** DIRECTIONS FOR THIS TASK **
Produce an exact copy of the lines from the line that contains "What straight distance" to the end of the listing below.

** INFORMATION SHOWN **
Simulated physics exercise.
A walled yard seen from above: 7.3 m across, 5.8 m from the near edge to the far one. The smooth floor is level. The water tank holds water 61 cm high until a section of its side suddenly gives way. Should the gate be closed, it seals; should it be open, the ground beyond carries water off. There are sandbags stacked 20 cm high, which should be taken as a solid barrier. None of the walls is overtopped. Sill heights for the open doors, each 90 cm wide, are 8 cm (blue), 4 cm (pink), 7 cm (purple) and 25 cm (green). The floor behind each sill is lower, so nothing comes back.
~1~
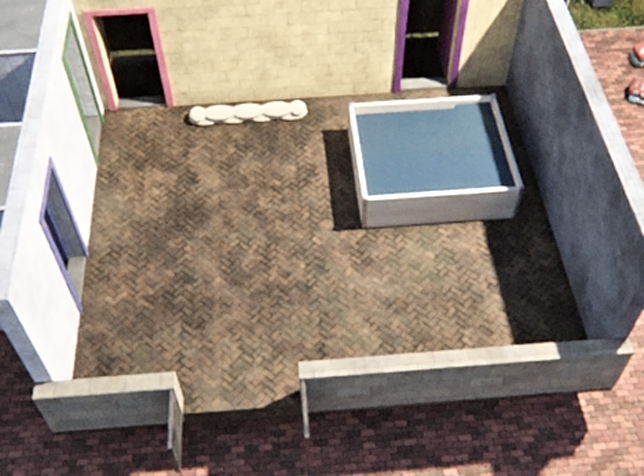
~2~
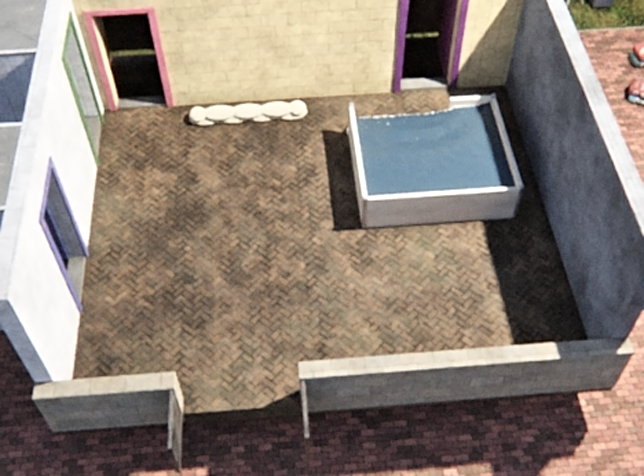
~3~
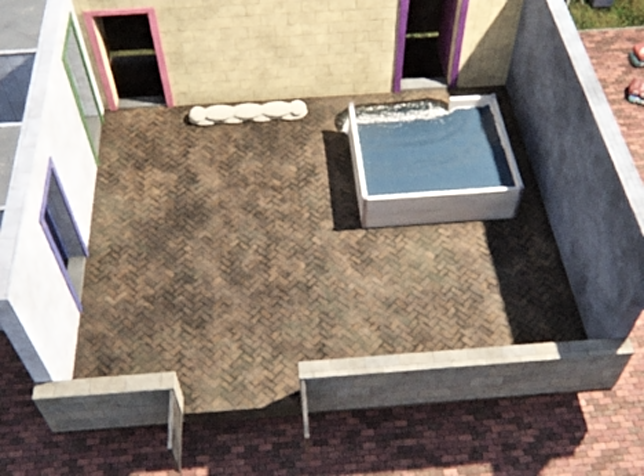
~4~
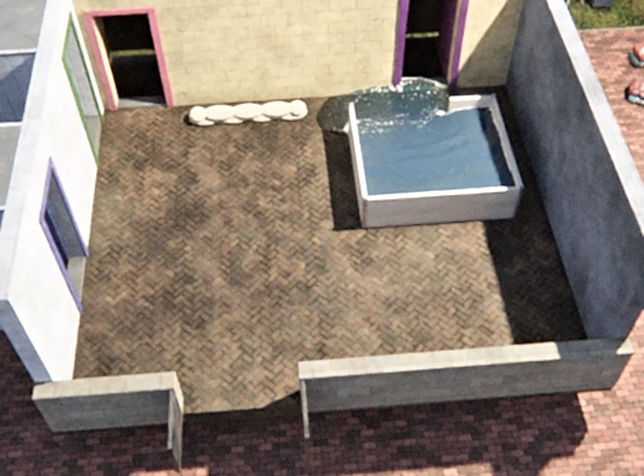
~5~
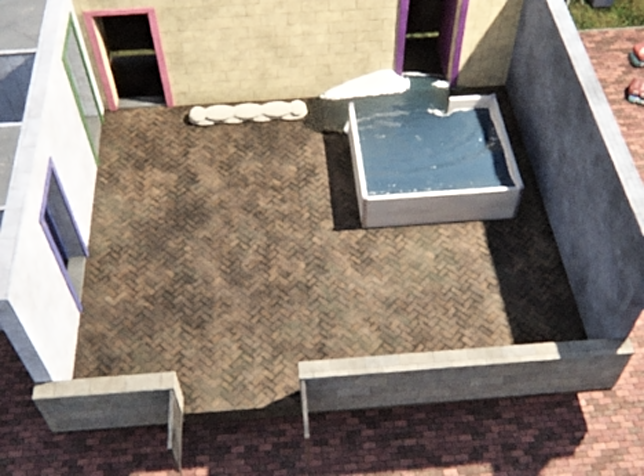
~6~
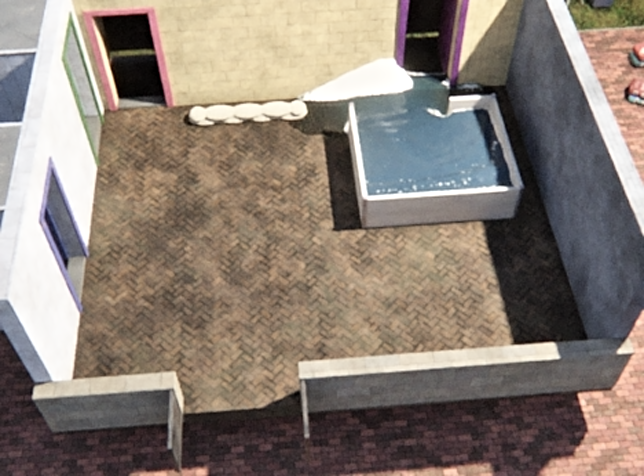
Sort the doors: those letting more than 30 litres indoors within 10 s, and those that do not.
The blue door is among those that do not; the pink door is among those letting more in; the purple door is among those letting more in; the green door is among those that do not.
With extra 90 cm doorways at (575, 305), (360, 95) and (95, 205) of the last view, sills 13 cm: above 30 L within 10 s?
The first one doesn't reach it, the second one exceeds it, and the third one doesn't reach it.
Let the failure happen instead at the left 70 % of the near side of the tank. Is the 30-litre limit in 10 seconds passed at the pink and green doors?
Pink goes beyond, green stays inside, judged against that limit.
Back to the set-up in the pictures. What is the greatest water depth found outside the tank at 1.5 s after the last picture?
Depth: Approx. 40 cm.
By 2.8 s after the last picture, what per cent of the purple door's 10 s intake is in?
Fraction in by then: Around 80 per cent.
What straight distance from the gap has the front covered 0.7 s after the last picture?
Roughly 3.4 metres out.
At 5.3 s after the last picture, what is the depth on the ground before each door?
Measured in centimetres, the blue door gives 4, the pink door 6, the purple door 13 and the green door 9.
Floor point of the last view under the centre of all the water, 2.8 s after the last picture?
Centre: Approx. (362, 151) px.
Then, 0.7 s after the last picture water covers 10 % of the floor and is deepest (48 cm) near (374, 96); blue door not reached, pink door not reached, purple door 33 cm at the sill, 179 L in, green door not reached.
Then, 1.5 s after the last picture water covers 25 % of the floor and is deepest (40 cm) near (306, 114); blue door not reached, pink door 9 cm at the sill, 0 L in, purple door 28 cm at the sill, 337 L in, green door not reached.
Then, 2.8 s after the last picture water covers 50 % of the floor and is deepest (26 cm) near (502, 88); blue door not reached, pink door 7 cm at the sill, 12 L in, purple door 19 cm at the sill, 469 L in, green door 20 cm at the sill, 0 L in.
Then, 5.3 s after the last picture water covers 80 % of the floor and is deepest (17 cm) near (70, 406); blue door 4 cm at the sill, 0 L in, pink door 6 cm at the sill, 35 L in, purple door 13 cm at the sill, 567 L in, green door 9 cm at the sill, 0 L in.
Then, 9.3 s after the last picture water covers 90 % of the floor and is deepest (9 cm) near (496, 102); blue door 5 cm at the sill, 0 L in, pink door 5 cm at the sill, 51 L in, purple door 8 cm at the sill, 601 L in, green door 6 cm at the sill, 0 L in.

** CORRECT RESULT **
What straight distance from the gap has the front covered 0.7 s after the last picture?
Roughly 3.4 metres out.
At 5.3 s after the last picture, what is the depth on the ground before each door?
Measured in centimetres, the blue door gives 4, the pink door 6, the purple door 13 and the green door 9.
Floor point of the last view under the centre of all the water, 2.8 s after the last picture?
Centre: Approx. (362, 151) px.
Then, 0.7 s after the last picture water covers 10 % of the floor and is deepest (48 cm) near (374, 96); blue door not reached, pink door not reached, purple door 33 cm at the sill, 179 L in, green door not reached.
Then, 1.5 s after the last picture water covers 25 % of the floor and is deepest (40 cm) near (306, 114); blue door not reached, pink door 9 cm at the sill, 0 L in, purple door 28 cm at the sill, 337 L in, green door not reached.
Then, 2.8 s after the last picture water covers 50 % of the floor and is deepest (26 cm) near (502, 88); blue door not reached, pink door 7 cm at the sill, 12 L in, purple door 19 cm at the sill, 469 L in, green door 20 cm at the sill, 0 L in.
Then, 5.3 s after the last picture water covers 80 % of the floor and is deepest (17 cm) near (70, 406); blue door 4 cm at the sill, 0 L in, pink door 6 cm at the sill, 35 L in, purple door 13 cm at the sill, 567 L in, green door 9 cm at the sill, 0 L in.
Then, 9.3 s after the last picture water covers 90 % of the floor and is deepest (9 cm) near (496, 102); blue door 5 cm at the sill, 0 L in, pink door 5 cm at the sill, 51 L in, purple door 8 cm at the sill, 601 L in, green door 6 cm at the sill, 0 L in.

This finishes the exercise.